All lines below must be repeated exactly, with the pictures omitted.

━━━━━━━━━━━━━━━━

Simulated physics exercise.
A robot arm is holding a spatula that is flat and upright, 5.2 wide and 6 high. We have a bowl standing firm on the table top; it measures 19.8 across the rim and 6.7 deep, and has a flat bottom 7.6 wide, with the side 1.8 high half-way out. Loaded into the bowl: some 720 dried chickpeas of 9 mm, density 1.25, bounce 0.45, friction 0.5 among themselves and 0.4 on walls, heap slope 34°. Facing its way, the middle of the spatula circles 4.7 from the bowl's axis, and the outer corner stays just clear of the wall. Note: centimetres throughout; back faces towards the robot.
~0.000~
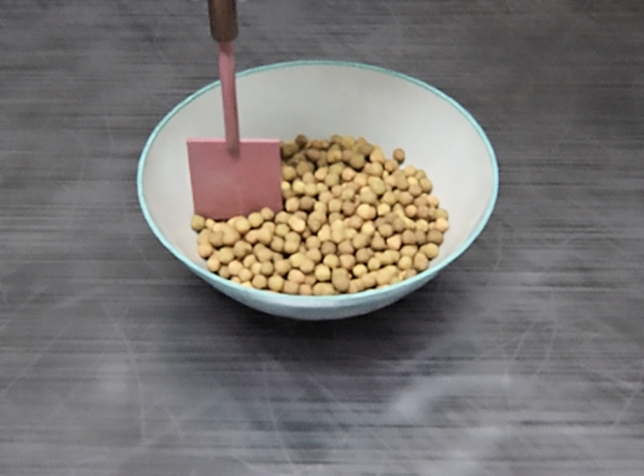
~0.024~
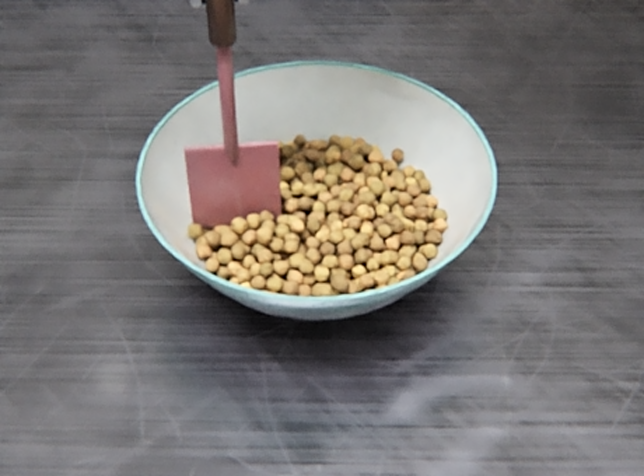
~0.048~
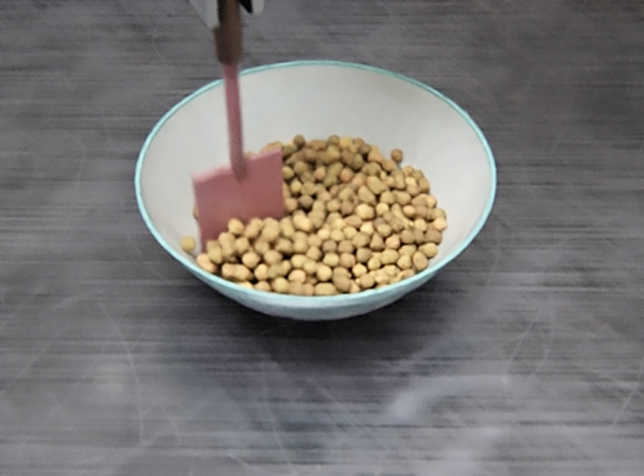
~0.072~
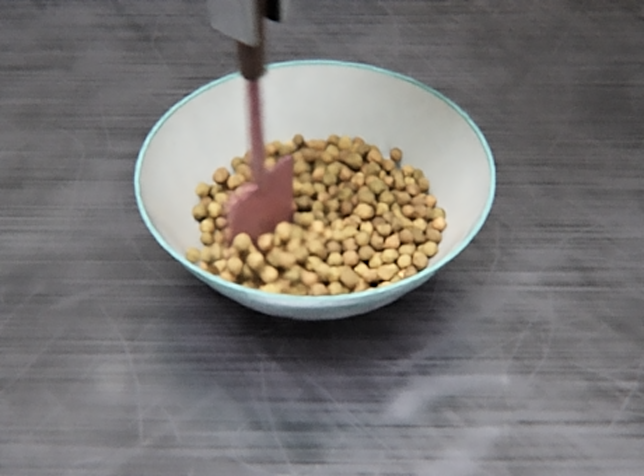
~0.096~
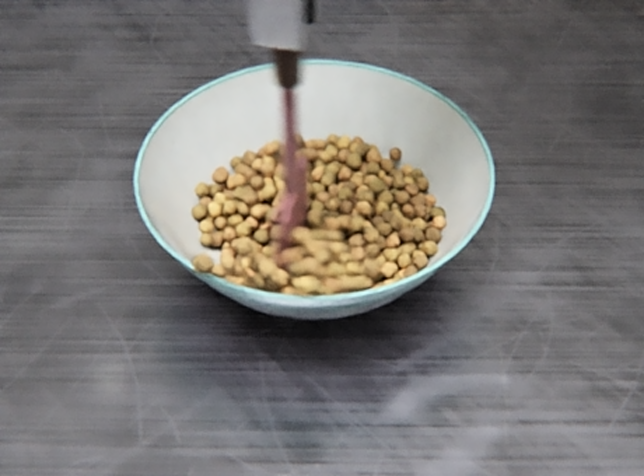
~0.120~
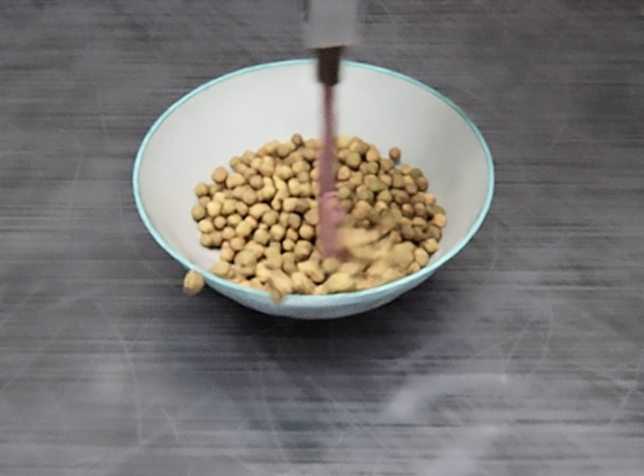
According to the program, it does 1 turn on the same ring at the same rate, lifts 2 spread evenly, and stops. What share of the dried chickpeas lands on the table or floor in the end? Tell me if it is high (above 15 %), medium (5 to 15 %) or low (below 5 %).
It is medium, 5 to 15 %.
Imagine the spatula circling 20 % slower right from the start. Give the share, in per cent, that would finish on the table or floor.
Then roughly 5 %.
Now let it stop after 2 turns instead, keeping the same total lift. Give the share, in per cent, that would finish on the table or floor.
20 %.
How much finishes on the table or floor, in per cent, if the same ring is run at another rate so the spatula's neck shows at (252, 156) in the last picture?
Roughly 0 percent of it.
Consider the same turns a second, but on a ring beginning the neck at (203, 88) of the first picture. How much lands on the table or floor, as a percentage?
Close to 0 in a hundred.
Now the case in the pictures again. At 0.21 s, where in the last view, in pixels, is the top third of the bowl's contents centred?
About (370, 181).
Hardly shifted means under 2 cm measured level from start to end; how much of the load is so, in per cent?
Something close to 75 percent, I'd say.
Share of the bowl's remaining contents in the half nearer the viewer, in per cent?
Close to 40 in a hundred.
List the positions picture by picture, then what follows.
Spatula neck at (231, 119), 0° round; upper third of the load around (326, 215), from x 200 to 440, top at y 140; 719 in the bowl, in the first frame.
Spatula neck at (230, 124), 7° round; upper third of the load around (325, 215), from x 195 to 440, top at y 140, in the second frame.
Spatula neck at (236, 142), 28° round; upper third of the load around (319, 224), from x 190 to 440, top at y 140, in the third frame.
Spatula neck at (258, 158), 52° round; upper third of the load around (318, 228), from x 195 to 440, top at y 140, in the fourth frame.
Spatula neck at (291, 167), 77° round; upper third of the load around (330, 229), from x 200 to 440, top at y 140; 717 in the bowl, 2 in flight or on the tool, in the fifth frame.
Spatula neck at (328, 165), 101° round; upper third of the load around (349, 228), from x 190 to 440, top at y 140; 712 in the bowl, 7 in flight or on the tool, in the sixth frame.
After 0.21 s, 196° round, highest piece 11 above the table; 682 in the bowl, 37 in flight or on the tool.
After 0.31 s, 292° round, highest piece 10 above the table; 657 in the bowl, 31 on the table or floor, 31 in flight or on the tool.
After 0.56 s, 0° round, highest piece 5 above the table; 648 in the bowl, 71 on the table or floor.
After 1.26 s, 0° round, highest piece 5 above the table; 648 in the bowl, 71 on the table or floor.
At rest, 648 in the bowl, 71 on the table or floor. That is 10 % on the table or floor.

━━━━━━━━━━━━━━━━

REPLY TO THE EXERCISE:
Simulated physics exercise.
A robot arm is holding a spatula that is flat and upright, 5.2 wide and 6 high. We have a bowl standing firm on the table top; it measures 19.8 across the rim and 6.7 deep, and has a flat bottom 7.6 wide, with the side 1.8 high half-way out. Loaded into the bowl: some 720 dried chickpeas of 9 mm, density 1.25, bounce 0.45, friction 0.5 among themselves and 0.4 on walls, heap slope 34°. Facing its way, the middle of the spatula circles 4.7 from the bowl's axis, and the outer corner stays just clear of the wall. Note: centimetres throughout; back faces towards the robot.
~0.000~
~0.024~
~0.048~
~0.072~
~0.096~
~0.120~
According to the program, it does 1 turn on the same ring at the same rate, lifts 2 spread evenly, and stops. What share of the dried chickpeas lands on the table or floor in the end? Tell me if it is high (above 15 %), medium (5 to 15 %) or low (below 5 %).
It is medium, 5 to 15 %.
Imagine the spatula circling 20 % slower right from the start. Give the share, in per cent, that would finish on the table or floor.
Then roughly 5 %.
Now let it stop after 2 turns instead, keeping the same total lift. Give the share, in per cent, that would finish on the table or floor.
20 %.
How much finishes on the table or floor, in per cent, if the same ring is run at another rate so the spatula's neck shows at (252, 156) in the last picture?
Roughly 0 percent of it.
Consider the same turns a second, but on a ring beginning the neck at (203, 88) of the first picture. How much lands on the table or floor, as a percentage?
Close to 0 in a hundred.
Now the case in the pictures again. At 0.21 s, where in the last view, in pixels, is the top third of the bowl's contents centred?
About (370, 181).
Hardly shifted means under 2 cm measured level from start to end; how much of the load is so, in per cent?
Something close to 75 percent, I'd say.
Share of the bowl's remaining contents in the half nearer the viewer, in per cent?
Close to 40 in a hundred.
List the positions picture by picture, then what follows.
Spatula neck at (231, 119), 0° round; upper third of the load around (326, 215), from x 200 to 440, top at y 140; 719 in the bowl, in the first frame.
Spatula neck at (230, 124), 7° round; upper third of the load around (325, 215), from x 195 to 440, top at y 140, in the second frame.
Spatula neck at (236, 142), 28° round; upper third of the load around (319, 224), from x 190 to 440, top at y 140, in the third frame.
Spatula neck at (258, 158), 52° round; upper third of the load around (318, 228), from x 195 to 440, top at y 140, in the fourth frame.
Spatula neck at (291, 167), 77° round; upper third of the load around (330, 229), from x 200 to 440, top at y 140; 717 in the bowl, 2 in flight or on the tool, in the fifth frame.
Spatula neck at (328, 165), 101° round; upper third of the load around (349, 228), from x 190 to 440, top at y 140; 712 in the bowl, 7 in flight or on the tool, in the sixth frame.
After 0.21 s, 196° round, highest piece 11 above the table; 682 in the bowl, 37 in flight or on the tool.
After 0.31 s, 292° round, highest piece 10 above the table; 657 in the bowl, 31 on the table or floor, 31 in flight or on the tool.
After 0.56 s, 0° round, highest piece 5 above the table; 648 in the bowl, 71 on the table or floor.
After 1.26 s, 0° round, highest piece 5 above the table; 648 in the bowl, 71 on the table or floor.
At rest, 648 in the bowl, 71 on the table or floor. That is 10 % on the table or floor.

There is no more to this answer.